-- start RECORDED DATA --
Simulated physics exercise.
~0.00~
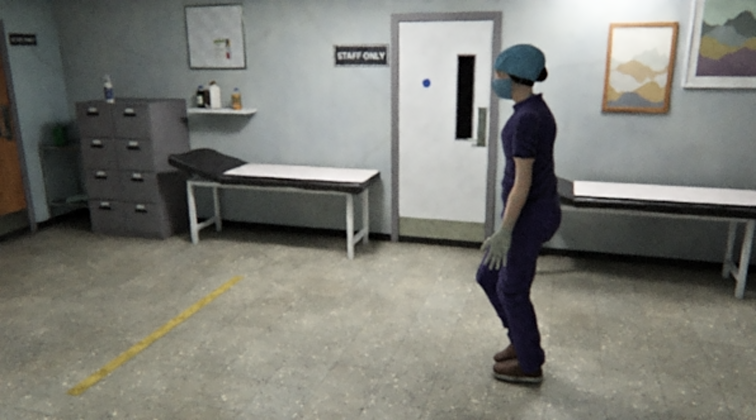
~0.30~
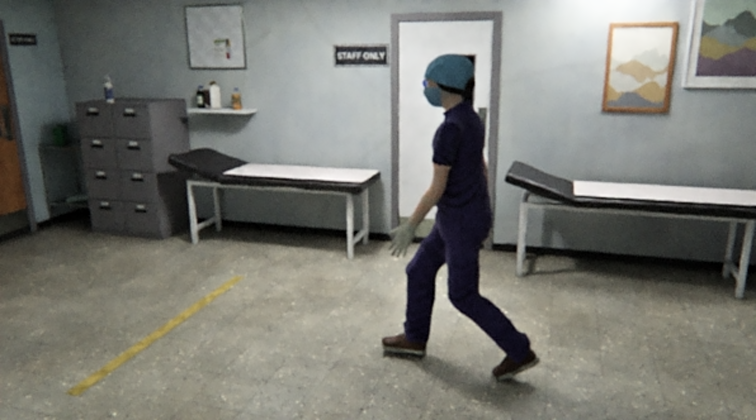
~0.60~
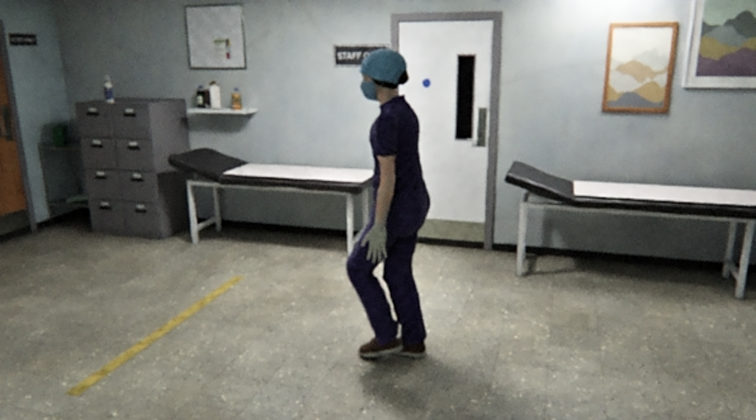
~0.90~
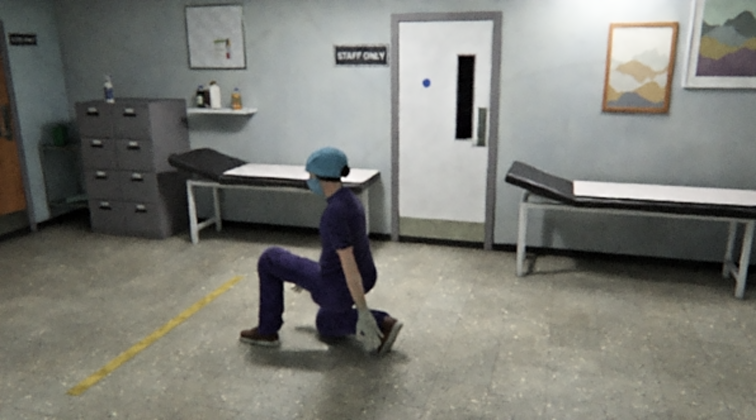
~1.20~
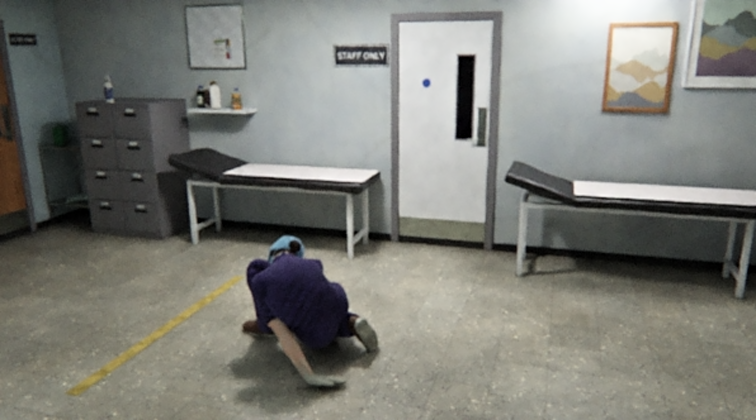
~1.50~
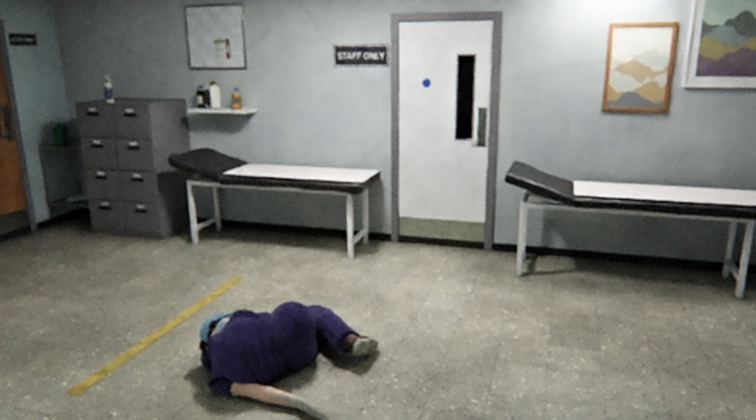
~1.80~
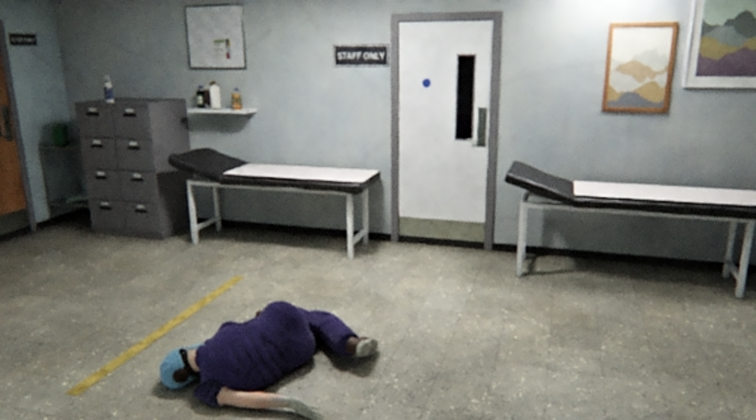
We see a masked person in purple scrubs and a teal cap walk left across a clinic room towards a yellow floor strip, then sink to one knee, pitch forward onto the hands and collapse, ending lying on the floor with the head short of the strip.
-- end RECORDED DATA --
» **OBJECTIVE**:
Do not copy the pictures, but repeat every line exactly.

» **FULL RESPONSE**:
Simulated physics exercise.
~0.00~
~0.30~
~0.60~
~0.90~
~1.20~
~1.50~
~1.80~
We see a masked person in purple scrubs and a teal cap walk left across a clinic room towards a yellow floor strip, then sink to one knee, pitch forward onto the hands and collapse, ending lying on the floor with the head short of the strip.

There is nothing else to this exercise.